BEGIN ROWS

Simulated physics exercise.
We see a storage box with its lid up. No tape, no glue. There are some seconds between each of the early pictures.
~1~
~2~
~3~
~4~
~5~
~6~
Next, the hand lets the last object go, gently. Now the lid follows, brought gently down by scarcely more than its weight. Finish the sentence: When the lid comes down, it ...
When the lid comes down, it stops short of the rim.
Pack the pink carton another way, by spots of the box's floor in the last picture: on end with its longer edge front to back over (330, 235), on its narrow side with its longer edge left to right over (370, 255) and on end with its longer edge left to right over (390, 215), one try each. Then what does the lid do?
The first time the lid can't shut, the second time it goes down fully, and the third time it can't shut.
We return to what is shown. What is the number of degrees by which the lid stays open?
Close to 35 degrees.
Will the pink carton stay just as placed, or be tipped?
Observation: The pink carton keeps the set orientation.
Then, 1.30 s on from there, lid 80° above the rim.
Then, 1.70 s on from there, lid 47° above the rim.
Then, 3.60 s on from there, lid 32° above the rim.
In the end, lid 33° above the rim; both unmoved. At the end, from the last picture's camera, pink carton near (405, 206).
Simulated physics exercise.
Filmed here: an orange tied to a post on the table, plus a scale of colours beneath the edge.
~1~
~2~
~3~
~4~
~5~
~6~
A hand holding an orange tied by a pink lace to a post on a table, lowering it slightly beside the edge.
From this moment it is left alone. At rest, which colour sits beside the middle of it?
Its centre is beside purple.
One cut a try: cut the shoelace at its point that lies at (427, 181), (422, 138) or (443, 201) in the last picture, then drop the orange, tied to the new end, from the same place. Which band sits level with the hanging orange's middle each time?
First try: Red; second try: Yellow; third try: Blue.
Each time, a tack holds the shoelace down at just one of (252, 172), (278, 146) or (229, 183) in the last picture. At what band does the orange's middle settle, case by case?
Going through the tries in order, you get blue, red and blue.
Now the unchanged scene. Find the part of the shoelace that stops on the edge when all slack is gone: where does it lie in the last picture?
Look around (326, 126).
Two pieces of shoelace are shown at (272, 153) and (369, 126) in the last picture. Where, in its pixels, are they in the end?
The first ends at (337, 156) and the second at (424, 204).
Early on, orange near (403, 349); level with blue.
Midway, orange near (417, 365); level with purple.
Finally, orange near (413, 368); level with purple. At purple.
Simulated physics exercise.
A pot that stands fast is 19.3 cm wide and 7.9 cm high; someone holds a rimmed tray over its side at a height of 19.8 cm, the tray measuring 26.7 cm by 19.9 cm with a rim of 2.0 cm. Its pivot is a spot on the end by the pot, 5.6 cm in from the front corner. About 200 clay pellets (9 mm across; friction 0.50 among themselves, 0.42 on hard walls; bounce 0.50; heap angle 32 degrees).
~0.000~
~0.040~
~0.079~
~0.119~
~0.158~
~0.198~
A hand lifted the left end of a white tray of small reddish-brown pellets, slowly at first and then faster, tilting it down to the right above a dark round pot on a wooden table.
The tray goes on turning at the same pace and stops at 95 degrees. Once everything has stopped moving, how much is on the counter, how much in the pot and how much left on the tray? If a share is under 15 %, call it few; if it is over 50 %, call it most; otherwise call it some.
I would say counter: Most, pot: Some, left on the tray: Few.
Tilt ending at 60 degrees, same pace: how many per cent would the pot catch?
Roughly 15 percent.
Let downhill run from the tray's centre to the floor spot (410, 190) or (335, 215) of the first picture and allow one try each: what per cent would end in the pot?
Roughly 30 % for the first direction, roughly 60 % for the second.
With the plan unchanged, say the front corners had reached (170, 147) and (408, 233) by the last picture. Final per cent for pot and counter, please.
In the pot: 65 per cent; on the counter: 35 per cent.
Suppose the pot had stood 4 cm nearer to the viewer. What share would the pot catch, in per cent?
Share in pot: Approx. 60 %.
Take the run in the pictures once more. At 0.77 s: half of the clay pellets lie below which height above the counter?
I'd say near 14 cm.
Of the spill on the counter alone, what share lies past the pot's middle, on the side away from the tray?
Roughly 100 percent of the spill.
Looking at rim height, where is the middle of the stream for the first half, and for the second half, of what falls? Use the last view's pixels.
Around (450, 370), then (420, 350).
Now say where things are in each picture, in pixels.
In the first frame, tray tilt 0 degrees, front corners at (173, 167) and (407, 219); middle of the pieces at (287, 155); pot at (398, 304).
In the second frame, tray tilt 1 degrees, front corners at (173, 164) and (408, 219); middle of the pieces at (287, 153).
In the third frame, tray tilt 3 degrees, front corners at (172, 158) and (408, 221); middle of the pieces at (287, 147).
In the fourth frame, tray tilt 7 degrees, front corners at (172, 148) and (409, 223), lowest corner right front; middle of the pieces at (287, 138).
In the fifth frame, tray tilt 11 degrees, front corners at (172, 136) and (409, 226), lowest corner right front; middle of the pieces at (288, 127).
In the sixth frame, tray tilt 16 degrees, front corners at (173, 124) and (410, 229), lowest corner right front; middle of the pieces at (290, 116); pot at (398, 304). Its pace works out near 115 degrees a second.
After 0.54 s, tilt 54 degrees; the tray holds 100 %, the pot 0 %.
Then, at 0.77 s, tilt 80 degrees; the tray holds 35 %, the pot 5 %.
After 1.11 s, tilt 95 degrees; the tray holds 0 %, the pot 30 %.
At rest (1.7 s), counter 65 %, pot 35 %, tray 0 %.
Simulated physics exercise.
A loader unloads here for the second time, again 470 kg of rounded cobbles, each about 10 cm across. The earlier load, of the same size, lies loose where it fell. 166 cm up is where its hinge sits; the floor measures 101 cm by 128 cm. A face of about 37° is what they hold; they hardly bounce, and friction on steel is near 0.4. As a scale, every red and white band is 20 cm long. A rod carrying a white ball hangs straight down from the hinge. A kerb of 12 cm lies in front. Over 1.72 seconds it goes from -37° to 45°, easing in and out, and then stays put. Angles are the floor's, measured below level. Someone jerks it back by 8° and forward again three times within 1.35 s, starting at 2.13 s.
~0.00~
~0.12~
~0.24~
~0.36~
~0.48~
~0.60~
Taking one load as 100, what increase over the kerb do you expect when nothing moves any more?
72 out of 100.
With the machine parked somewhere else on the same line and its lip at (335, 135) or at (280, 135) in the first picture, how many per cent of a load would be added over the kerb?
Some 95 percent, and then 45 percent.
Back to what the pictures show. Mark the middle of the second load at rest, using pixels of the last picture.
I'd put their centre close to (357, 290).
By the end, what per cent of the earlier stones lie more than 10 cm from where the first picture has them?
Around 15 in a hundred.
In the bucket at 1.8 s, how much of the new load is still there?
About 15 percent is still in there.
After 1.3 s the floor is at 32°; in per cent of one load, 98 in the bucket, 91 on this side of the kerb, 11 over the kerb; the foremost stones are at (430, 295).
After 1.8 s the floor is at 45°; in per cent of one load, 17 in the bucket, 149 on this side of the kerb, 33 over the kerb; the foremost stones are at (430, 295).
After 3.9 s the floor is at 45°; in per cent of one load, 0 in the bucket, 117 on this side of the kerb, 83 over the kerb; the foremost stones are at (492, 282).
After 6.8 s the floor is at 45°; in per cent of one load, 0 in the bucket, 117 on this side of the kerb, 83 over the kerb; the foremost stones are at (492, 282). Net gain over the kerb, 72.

END ROWS

- [WHAT IS EXPECTED]: Which lines above contain the word "bounce"? Copy each of them.

- [RESPONSE TO THIS EXERCISE]:
A pot that stands fast is 19.3 cm wide and 7.9 cm high; someone holds a rimmed tray over its side at a height of 19.8 cm, the tray measuring 26.7 cm by 19.9 cm with a rim of 2.0 cm. Its pivot is a spot on the end by the pot, 5.6 cm in from the front corner. About 200 clay pellets (9 mm across; friction 0.50 among themselves, 0.42 on hard walls; bounce 0.50; heap angle 32 degrees).
A loader unloads here for the second time, again 470 kg of rounded cobbles, each about 10 cm across. The earlier load, of the same size, lies loose where it fell. 166 cm up is where its hinge sits; the floor measures 101 cm by 128 cm. A face of about 37° is what they hold; they hardly bounce, and friction on steel is near 0.4. As a scale, every red and white band is 20 cm long. A rod carrying a white ball hangs straight down from the hinge. A kerb of 12 cm lies in front. Over 1.72 seconds it goes from -37° to 45°, easing in and out, and then stays put. Angles are the floor's, measured below level. Someone jerks it back by 8° and forward again three times within 1.35 s, starting at 2.13 s.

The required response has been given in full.